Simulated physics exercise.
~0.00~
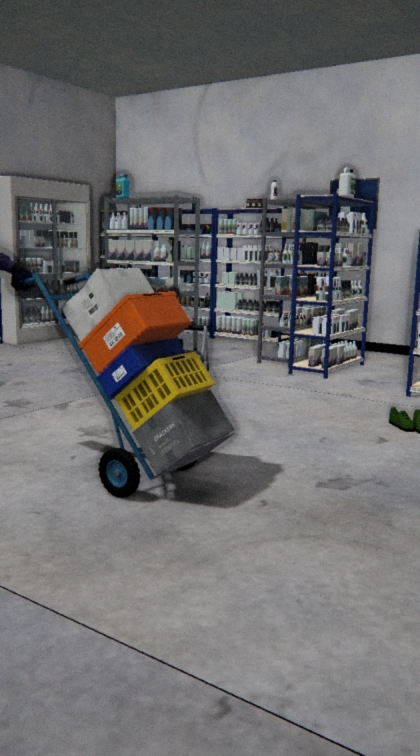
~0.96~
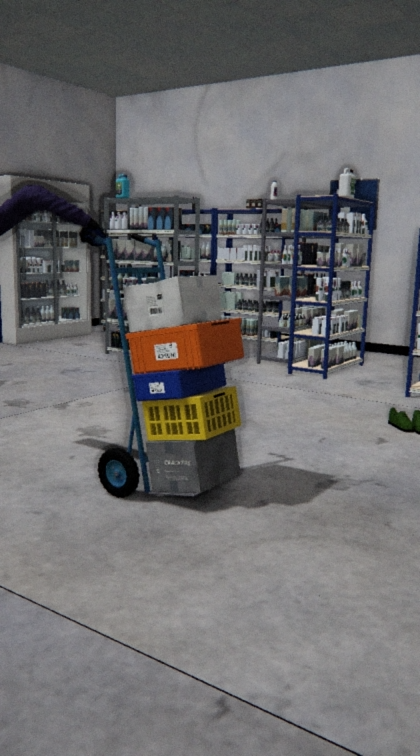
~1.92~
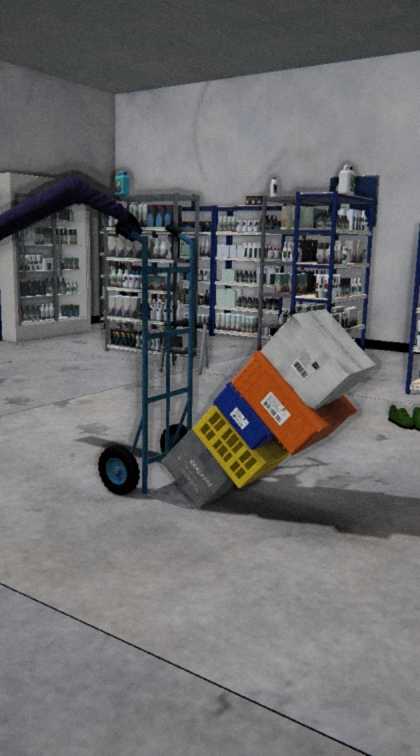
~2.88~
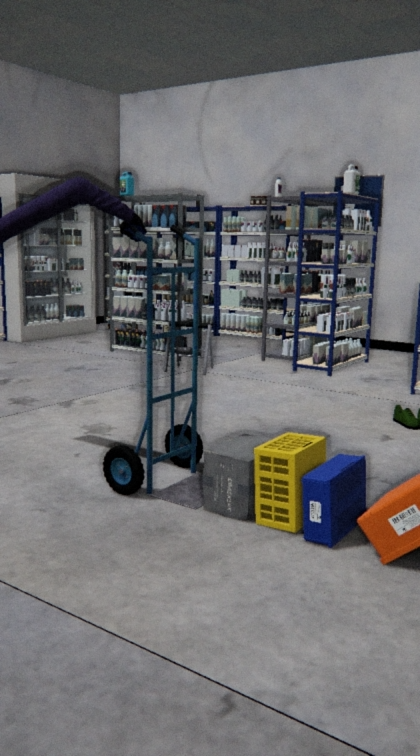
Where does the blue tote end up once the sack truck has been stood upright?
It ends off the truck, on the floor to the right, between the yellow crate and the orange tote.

Task to complete:
Transcribe exactly the line containing "Where does the" and all remaining lines of the material, ending with the last one.

Output for this task:
Where does the blue tote end up once the sack truck has been stood upright?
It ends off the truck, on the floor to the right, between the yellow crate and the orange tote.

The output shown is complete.